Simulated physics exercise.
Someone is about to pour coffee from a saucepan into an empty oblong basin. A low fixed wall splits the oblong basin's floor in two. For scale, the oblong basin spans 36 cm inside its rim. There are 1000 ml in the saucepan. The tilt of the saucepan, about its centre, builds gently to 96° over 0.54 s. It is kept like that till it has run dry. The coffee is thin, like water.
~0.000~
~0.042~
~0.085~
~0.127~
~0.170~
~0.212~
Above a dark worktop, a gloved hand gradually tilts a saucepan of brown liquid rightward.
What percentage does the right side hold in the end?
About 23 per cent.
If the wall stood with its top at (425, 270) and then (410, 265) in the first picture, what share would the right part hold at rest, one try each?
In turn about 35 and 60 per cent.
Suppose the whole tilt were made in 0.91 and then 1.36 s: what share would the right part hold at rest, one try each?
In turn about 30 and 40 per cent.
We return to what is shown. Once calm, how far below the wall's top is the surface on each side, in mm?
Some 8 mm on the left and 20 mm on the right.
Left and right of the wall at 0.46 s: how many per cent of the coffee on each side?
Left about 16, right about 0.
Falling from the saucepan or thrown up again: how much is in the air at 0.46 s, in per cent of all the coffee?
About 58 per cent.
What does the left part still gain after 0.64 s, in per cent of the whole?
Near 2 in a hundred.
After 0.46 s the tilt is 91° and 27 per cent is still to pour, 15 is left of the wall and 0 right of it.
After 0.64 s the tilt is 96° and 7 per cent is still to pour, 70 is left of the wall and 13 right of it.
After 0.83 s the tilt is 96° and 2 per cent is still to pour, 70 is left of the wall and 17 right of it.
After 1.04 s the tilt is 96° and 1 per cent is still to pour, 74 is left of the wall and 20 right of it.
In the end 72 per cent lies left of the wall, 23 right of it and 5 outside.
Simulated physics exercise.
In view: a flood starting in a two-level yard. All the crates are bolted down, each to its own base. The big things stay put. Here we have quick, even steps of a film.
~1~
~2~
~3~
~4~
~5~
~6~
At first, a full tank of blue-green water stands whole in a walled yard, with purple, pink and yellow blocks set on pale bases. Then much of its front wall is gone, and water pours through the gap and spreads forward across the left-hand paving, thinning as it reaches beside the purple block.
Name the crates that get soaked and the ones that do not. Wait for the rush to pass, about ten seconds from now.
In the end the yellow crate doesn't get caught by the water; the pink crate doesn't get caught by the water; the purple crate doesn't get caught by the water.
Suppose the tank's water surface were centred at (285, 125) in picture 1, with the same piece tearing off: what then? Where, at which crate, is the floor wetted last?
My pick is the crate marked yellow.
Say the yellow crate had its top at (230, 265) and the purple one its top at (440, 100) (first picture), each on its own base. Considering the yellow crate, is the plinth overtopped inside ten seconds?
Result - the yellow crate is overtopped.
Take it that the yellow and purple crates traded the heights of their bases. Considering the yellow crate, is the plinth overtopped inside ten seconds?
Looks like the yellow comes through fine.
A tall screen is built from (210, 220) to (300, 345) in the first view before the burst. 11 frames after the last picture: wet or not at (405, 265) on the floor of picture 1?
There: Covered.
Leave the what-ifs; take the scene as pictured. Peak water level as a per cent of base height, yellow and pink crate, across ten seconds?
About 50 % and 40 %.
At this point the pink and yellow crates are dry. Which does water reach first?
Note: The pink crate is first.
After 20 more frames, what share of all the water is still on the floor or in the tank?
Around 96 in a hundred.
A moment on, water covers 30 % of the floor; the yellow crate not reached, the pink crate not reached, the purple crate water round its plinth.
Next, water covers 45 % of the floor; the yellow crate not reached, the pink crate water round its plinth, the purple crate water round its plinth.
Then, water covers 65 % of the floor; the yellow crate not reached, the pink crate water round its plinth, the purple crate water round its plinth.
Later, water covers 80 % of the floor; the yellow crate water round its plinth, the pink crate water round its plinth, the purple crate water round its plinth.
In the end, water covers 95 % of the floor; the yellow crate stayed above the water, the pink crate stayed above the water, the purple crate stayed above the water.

# # # # #

Job:
Repeat the listing above without any change.

Reply:
Simulated physics exercise.
Someone is about to pour coffee from a saucepan into an empty oblong basin. A low fixed wall splits the oblong basin's floor in two. For scale, the oblong basin spans 36 cm inside its rim. There are 1000 ml in the saucepan. The tilt of the saucepan, about its centre, builds gently to 96° over 0.54 s. It is kept like that till it has run dry. The coffee is thin, like water.
~0.000~
~0.042~
~0.085~
~0.127~
~0.170~
~0.212~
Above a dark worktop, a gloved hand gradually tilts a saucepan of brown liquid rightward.
What percentage does the right side hold in the end?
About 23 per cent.
If the wall stood with its top at (425, 270) and then (410, 265) in the first picture, what share would the right part hold at rest, one try each?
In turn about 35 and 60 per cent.
Suppose the whole tilt were made in 0.91 and then 1.36 s: what share would the right part hold at rest, one try each?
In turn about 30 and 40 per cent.
We return to what is shown. Once calm, how far below the wall's top is the surface on each side, in mm?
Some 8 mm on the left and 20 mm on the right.
Left and right of the wall at 0.46 s: how many per cent of the coffee on each side?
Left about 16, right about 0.
Falling from the saucepan or thrown up again: how much is in the air at 0.46 s, in per cent of all the coffee?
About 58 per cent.
What does the left part still gain after 0.64 s, in per cent of the whole?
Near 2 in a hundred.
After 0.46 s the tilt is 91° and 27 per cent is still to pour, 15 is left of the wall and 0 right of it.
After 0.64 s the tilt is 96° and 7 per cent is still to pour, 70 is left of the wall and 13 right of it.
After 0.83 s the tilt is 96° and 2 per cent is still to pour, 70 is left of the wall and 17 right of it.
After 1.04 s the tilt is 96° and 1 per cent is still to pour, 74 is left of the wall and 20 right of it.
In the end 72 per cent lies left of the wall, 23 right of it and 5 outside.
Simulated physics exercise.
In view: a flood starting in a two-level yard. All the crates are bolted down, each to its own base. The big things stay put. Here we have quick, even steps of a film.
~1~
~2~
~3~
~4~
~5~
~6~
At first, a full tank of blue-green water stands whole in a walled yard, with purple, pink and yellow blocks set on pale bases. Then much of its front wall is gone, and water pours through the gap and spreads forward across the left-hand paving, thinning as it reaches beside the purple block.
Name the crates that get soaked and the ones that do not. Wait for the rush to pass, about ten seconds from now.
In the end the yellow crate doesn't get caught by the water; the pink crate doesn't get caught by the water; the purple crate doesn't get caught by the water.
Suppose the tank's water surface were centred at (285, 125) in picture 1, with the same piece tearing off: what then? Where, at which crate, is the floor wetted last?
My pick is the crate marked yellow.
Say the yellow crate had its top at (230, 265) and the purple one its top at (440, 100) (first picture), each on its own base. Considering the yellow crate, is the plinth overtopped inside ten seconds?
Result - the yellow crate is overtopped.
Take it that the yellow and purple crates traded the heights of their bases. Considering the yellow crate, is the plinth overtopped inside ten seconds?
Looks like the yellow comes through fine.
A tall screen is built from (210, 220) to (300, 345) in the first view before the burst. 11 frames after the last picture: wet or not at (405, 265) on the floor of picture 1?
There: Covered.
Leave the what-ifs; take the scene as pictured. Peak water level as a per cent of base height, yellow and pink crate, across ten seconds?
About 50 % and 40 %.
At this point the pink and yellow crates are dry. Which does water reach first?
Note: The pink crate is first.
After 20 more frames, what share of all the water is still on the floor or in the tank?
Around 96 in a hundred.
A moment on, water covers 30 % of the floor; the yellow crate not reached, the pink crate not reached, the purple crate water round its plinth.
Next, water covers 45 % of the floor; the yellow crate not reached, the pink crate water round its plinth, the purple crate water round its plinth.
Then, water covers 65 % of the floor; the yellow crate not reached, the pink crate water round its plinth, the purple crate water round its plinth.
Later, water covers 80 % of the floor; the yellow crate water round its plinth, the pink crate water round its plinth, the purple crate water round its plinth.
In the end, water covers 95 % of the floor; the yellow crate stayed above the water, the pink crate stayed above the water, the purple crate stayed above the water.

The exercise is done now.